RECORDS PROVIDED:

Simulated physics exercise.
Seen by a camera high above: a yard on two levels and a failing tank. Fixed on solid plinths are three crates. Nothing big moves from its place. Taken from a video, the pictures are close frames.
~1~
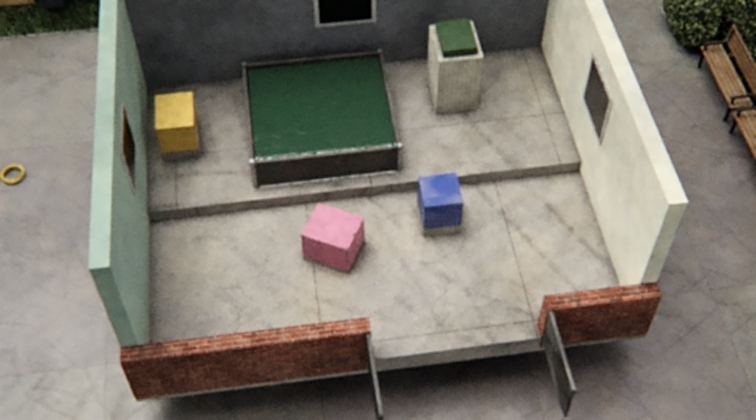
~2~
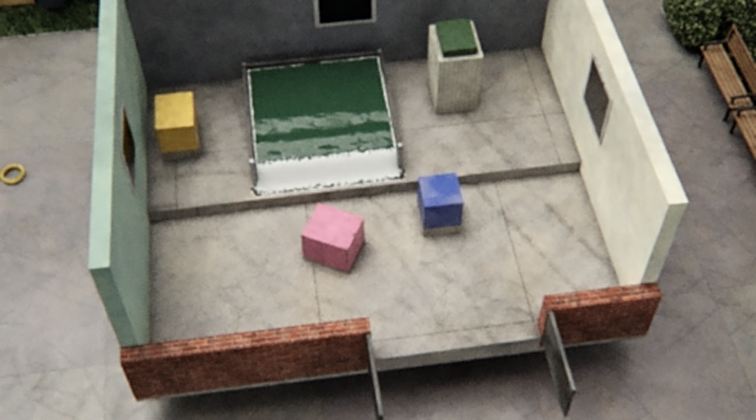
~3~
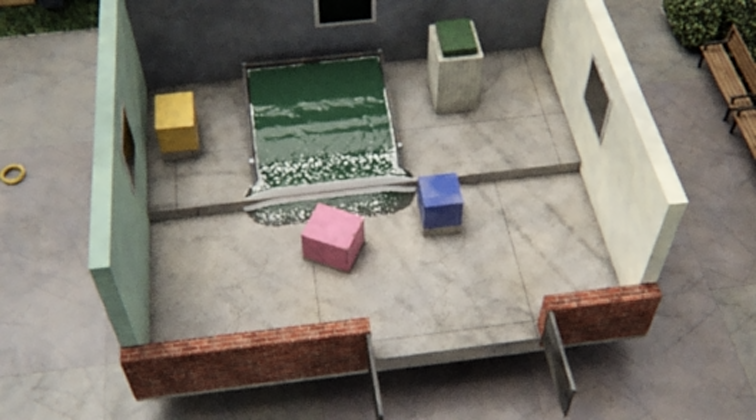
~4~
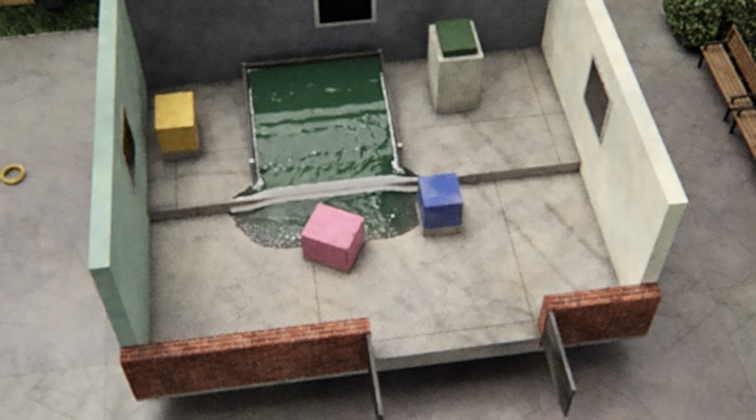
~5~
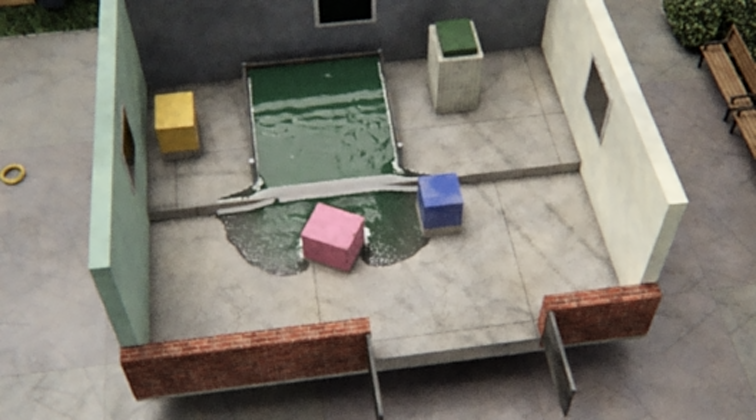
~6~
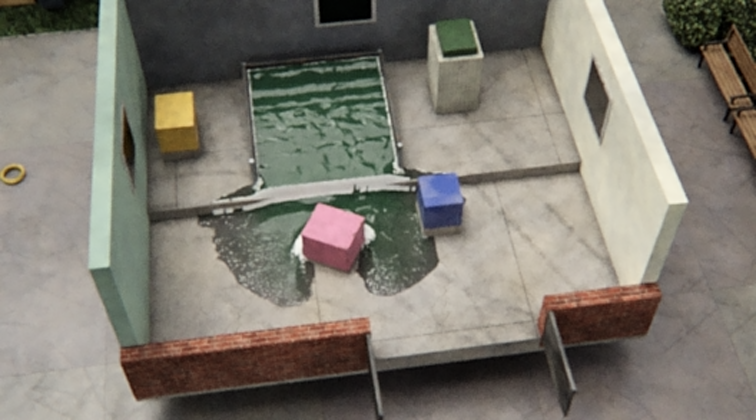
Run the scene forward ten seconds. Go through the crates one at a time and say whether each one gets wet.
Crate by crate: Pink crate - yes, wet; blue crate - yes, wet; yellow crate - no, dry.
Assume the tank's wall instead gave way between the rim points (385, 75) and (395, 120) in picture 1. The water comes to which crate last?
The pink crate.
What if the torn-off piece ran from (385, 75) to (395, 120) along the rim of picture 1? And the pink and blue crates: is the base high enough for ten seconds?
As I see it, pink is doused and blue stays clear.
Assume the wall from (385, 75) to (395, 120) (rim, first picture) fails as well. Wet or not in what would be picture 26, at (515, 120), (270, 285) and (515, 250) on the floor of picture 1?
Point by point: Drenched, unwetted, drenched.
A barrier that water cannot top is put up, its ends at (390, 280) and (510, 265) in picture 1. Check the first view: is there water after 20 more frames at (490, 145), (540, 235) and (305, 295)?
As listed: No water, under water, covered.
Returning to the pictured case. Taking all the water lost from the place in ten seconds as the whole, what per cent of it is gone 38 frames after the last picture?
I'd estimate close to 75 per cent.
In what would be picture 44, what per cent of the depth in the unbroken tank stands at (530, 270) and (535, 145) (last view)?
I reckon it's around 8 and then 0 in a hundred.
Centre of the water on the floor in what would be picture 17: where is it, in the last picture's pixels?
About (316, 214) in the last view.
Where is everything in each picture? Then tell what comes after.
The first picture shows the water tank at (319, 108) is whole and still.
In the second picture, water pours out at (327, 170) and has run to (400, 175).
In the third picture, water pours out at (327, 171) and has run to (407, 201).
In the fourth picture, water pours out at (327, 172) and has run to (418, 218).
In the fifth picture, water pours out at (327, 172) and has run to a hidden place.
In the sixth picture, water pours out at (327, 172) and has run to (289, 300).
A moment on, water covers 30 % of the floor; the pink crate water round its plinth, the blue crate water round its plinth, the yellow crate not reached.
Next, water covers 45 % of the floor; the pink crate water round its plinth, the blue crate water round its plinth, the yellow crate not reached.
Then, water covers 55 % of the floor; the pink crate water round its plinth, the blue crate water round its plinth, the yellow crate not reached.
Later, water covers 60 % of the floor; the pink crate water round its plinth, the blue crate water round its plinth, the yellow crate not reached.
In the end, water covers 60 % of the floor; the pink crate was topped, the blue crate was topped, the yellow crate stayed above the water.
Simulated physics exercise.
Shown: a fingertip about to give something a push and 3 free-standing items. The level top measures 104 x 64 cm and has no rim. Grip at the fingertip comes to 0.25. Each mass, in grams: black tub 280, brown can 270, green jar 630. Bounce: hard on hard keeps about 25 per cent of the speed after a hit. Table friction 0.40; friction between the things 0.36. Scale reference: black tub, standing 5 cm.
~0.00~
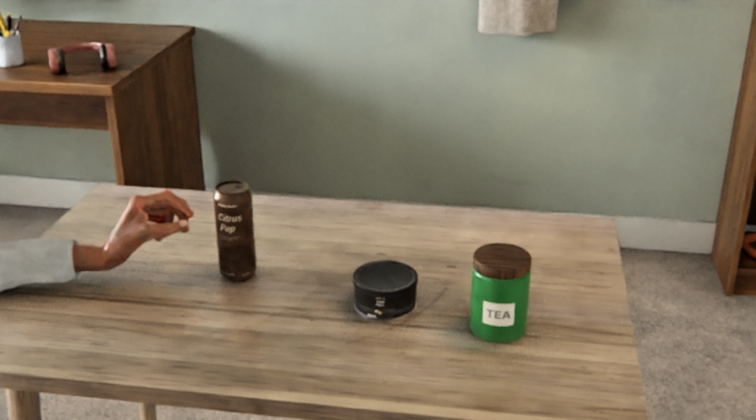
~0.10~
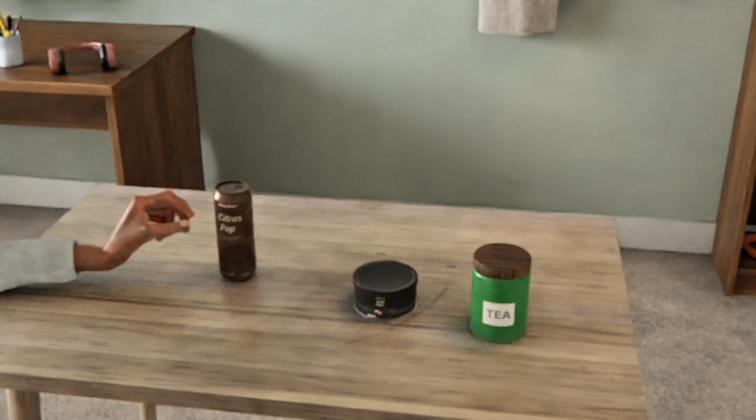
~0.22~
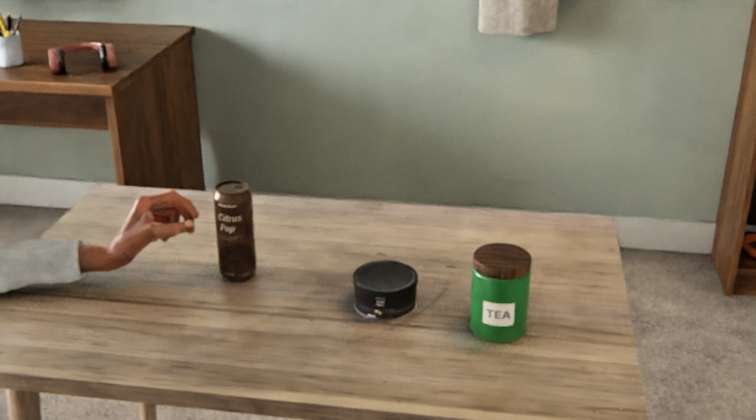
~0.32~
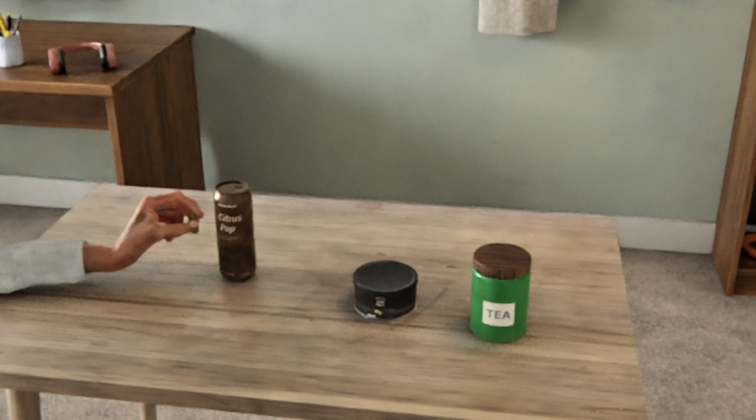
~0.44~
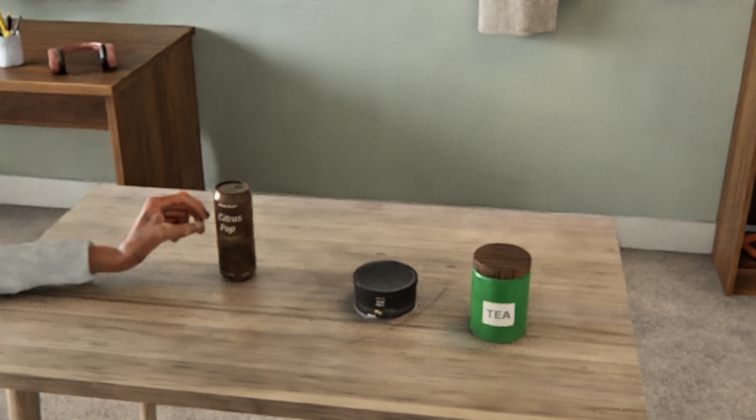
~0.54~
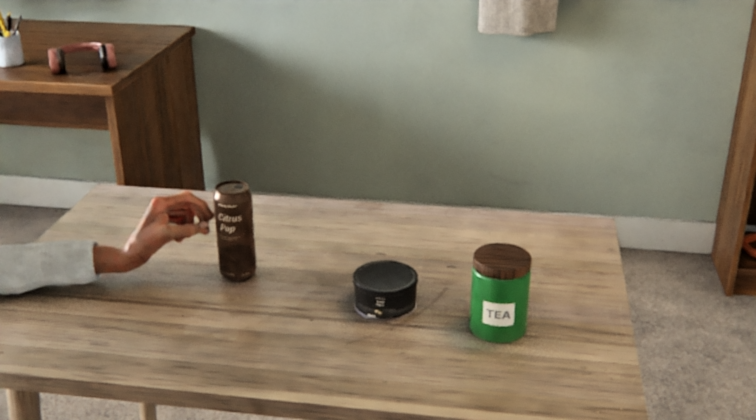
We see a brown can, a low black tub and a green tea jar standing apart on a wooden table, while a hand at the left moves slightly rightward toward the can and the objects stay still.
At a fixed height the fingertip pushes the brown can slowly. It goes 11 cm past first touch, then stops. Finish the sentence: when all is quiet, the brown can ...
... is down.
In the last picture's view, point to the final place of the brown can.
It ends up at about (311, 263).
After 1.04 s, 8 cm of travel; brown can leaning 18° near (251, 230).
After 1.44 s, 11 cm of travel; brown can on its side near (303, 260).
After 1.54 s, 12 cm of travel; brown can on its side near (311, 264).
At rest (2.6 s), tipped over on the table, brown can; the other 2 in place, give or take 5 cm. Seen from the same camera at the end, brown can near (311, 263).
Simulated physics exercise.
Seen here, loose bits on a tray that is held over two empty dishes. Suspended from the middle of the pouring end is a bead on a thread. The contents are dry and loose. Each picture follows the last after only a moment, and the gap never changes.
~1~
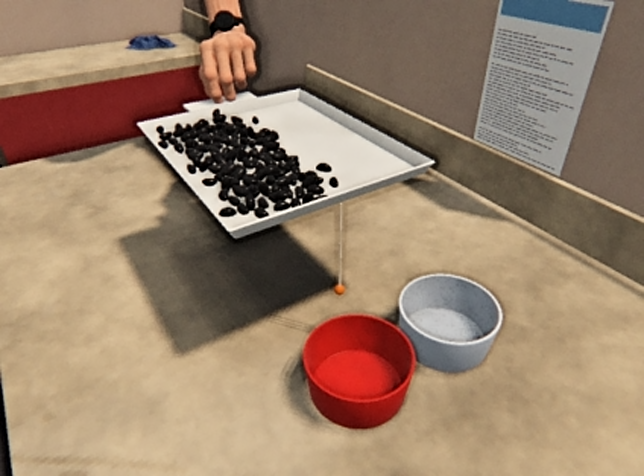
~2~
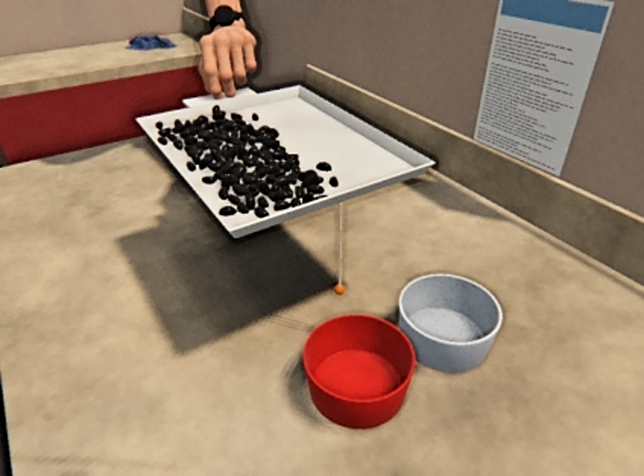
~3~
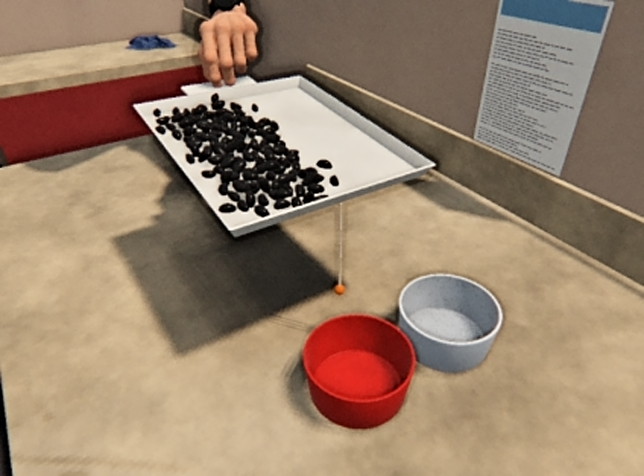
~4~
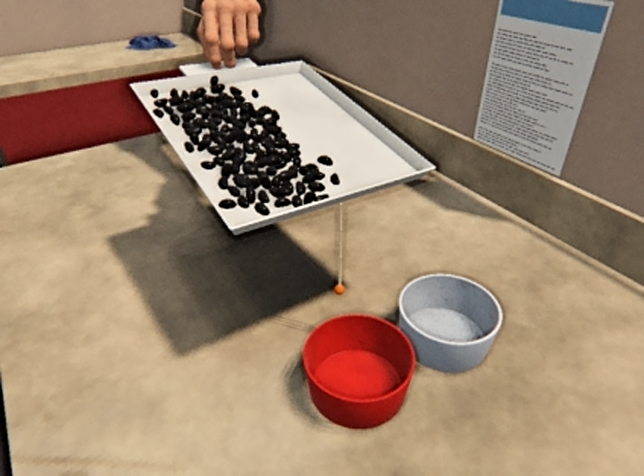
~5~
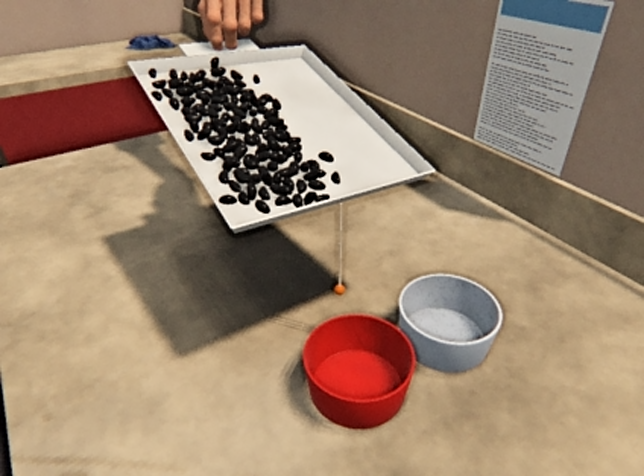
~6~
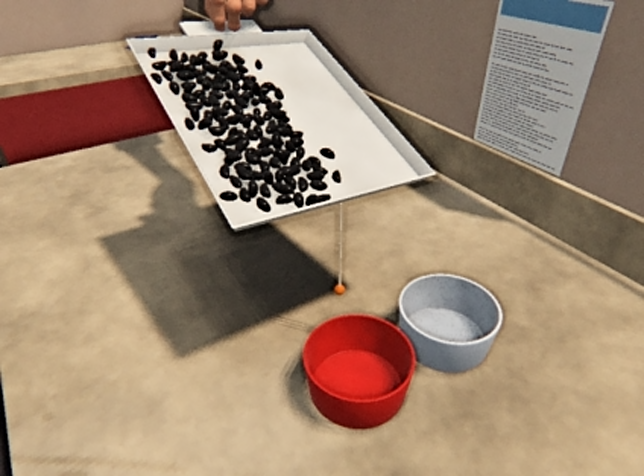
A hand raising the back of a white tray of black beans, steepening its slant above a red dish and a pale one.
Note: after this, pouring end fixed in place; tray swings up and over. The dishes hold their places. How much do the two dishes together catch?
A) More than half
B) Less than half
The answer is A.
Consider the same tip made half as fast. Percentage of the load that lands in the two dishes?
Close to 60 per cent.
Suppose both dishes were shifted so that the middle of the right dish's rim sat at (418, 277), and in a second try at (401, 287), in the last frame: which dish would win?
The first try: The right-side dish. The second: The right-side dish.
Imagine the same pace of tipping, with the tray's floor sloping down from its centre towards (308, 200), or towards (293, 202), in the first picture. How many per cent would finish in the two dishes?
I'd say roughly 40 percent with the first slope, 30 percent with the other.
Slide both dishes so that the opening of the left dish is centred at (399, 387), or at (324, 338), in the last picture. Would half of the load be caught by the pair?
For the earlier try a smaller portion is kept, for the later one a larger portion.
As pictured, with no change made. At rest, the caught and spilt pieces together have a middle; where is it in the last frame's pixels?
Close to (426, 340) in the last view.
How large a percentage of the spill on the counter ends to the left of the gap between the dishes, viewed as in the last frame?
About 50 per cent.
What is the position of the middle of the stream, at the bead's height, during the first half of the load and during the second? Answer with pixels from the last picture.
First roughly (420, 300), then roughly (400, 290).
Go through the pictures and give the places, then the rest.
The first picture shows corners of the pouring end at (234, 224) and (425, 161), level; middle of the load at (245, 156), black beans; left dish at (392, 407); right dish at (484, 351); bead on its thread at (339, 290).
The second picture shows corners of the pouring end at (234, 224) and (425, 161), level; middle of the load at (245, 154).
The third picture shows corners of the pouring end at (234, 223) and (426, 163), tipped barely, lowest at the right corner; middle of the load at (244, 148).
The fourth picture shows corners of the pouring end at (235, 222) and (426, 165), tipped a little, lowest at the right corner; middle of the load at (244, 138).
The fifth picture shows corners of the pouring end at (236, 220) and (427, 168), tipped clearly, lowest at the right corner; middle of the load at (245, 128).
The sixth picture shows corners of the pouring end at (237, 219) and (427, 170), tipped clearly, lowest at the right corner; middle of the load at (247, 119); left dish at (392, 407); right dish at (484, 351).
Soon after the last picture, tray tipped steeply; nearly all on the tray; a small part in the air.
A little later, tray tipped right over; about a quarter in the left dish; about half in the right dish; about a quarter outside both; a small part in the air.
Later still, tray tipped past a quarter turn; about a quarter in the left dish; about half in the right dish; about a quarter outside both.
At rest, tray tipped past a quarter turn; about a quarter in the left dish; about half in the right dish; about a quarter outside both.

TASK BRIEF: Pictures stay out; repeat all the rest of the records exactly.

SOLUTION TO THE EXERCISE:
Simulated physics exercise.
Seen by a camera high above: a yard on two levels and a failing tank. Fixed on solid plinths are three crates. Nothing big moves from its place. Taken from a video, the pictures are close frames.
~1~
~2~
~3~
~4~
~5~
~6~
Run the scene forward ten seconds. Go through the crates one at a time and say whether each one gets wet.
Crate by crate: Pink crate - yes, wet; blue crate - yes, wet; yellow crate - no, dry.
Assume the tank's wall instead gave way between the rim points (385, 75) and (395, 120) in picture 1. The water comes to which crate last?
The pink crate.
What if the torn-off piece ran from (385, 75) to (395, 120) along the rim of picture 1? And the pink and blue crates: is the base high enough for ten seconds?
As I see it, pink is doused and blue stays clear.
Assume the wall from (385, 75) to (395, 120) (rim, first picture) fails as well. Wet or not in what would be picture 26, at (515, 120), (270, 285) and (515, 250) on the floor of picture 1?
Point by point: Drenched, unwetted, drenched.
A barrier that water cannot top is put up, its ends at (390, 280) and (510, 265) in picture 1. Check the first view: is there water after 20 more frames at (490, 145), (540, 235) and (305, 295)?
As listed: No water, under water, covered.
Returning to the pictured case. Taking all the water lost from the place in ten seconds as the whole, what per cent of it is gone 38 frames after the last picture?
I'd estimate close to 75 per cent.
In what would be picture 44, what per cent of the depth in the unbroken tank stands at (530, 270) and (535, 145) (last view)?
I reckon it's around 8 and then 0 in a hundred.
Centre of the water on the floor in what would be picture 17: where is it, in the last picture's pixels?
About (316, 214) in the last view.
Where is everything in each picture? Then tell what comes after.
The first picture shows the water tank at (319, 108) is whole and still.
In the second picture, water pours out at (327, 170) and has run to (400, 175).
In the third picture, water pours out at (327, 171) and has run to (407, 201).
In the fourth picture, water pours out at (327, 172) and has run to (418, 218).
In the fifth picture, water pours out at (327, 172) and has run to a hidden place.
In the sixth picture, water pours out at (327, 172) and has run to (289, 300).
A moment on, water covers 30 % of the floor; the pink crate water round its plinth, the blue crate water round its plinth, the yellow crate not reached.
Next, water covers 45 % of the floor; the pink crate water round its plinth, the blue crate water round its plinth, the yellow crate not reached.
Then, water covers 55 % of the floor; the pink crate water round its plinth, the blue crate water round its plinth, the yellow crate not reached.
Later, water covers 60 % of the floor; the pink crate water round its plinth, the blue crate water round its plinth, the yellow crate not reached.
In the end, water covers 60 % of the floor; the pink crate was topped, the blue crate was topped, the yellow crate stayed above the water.
Simulated physics exercise.
Shown: a fingertip about to give something a push and 3 free-standing items. The level top measures 104 x 64 cm and has no rim. Grip at the fingertip comes to 0.25. Each mass, in grams: black tub 280, brown can 270, green jar 630. Bounce: hard on hard keeps about 25 per cent of the speed after a hit. Table friction 0.40; friction between the things 0.36. Scale reference: black tub, standing 5 cm.
~0.00~
~0.10~
~0.22~
~0.32~
~0.44~
~0.54~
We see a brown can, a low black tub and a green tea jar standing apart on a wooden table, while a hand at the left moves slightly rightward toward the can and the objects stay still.
At a fixed height the fingertip pushes the brown can slowly. It goes 11 cm past first touch, then stops. Finish the sentence: when all is quiet, the brown can ...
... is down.
In the last picture's view, point to the final place of the brown can.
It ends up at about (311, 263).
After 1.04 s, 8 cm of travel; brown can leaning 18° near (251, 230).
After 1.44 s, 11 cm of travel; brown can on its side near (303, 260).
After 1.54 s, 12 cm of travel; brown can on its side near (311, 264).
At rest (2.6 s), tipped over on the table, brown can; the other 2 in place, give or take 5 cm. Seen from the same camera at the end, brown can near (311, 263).
Simulated physics exercise.
Seen here, loose bits on a tray that is held over two empty dishes. Suspended from the middle of the pouring end is a bead on a thread. The contents are dry and loose. Each picture follows the last after only a moment, and the gap never changes.
~1~
~2~
~3~
~4~
~5~
~6~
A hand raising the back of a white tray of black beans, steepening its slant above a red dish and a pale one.
Note: after this, pouring end fixed in place; tray swings up and over. The dishes hold their places. How much do the two dishes together catch?
A) More than half
B) Less than half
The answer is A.
Consider the same tip made half as fast. Percentage of the load that lands in the two dishes?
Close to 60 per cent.
Suppose both dishes were shifted so that the middle of the right dish's rim sat at (418, 277), and in a second try at (401, 287), in the last frame: which dish would win?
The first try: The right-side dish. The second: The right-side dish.
Imagine the same pace of tipping, with the tray's floor sloping down from its centre towards (308, 200), or towards (293, 202), in the first picture. How many per cent would finish in the two dishes?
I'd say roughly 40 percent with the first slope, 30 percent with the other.
Slide both dishes so that the opening of the left dish is centred at (399, 387), or at (324, 338), in the last picture. Would half of the load be caught by the pair?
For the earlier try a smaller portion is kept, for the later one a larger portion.
As pictured, with no change made. At rest, the caught and spilt pieces together have a middle; where is it in the last frame's pixels?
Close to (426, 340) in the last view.
How large a percentage of the spill on the counter ends to the left of the gap between the dishes, viewed as in the last frame?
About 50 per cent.
What is the position of the middle of the stream, at the bead's height, during the first half of the load and during the second? Answer with pixels from the last picture.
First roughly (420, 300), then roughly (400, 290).
Go through the pictures and give the places, then the rest.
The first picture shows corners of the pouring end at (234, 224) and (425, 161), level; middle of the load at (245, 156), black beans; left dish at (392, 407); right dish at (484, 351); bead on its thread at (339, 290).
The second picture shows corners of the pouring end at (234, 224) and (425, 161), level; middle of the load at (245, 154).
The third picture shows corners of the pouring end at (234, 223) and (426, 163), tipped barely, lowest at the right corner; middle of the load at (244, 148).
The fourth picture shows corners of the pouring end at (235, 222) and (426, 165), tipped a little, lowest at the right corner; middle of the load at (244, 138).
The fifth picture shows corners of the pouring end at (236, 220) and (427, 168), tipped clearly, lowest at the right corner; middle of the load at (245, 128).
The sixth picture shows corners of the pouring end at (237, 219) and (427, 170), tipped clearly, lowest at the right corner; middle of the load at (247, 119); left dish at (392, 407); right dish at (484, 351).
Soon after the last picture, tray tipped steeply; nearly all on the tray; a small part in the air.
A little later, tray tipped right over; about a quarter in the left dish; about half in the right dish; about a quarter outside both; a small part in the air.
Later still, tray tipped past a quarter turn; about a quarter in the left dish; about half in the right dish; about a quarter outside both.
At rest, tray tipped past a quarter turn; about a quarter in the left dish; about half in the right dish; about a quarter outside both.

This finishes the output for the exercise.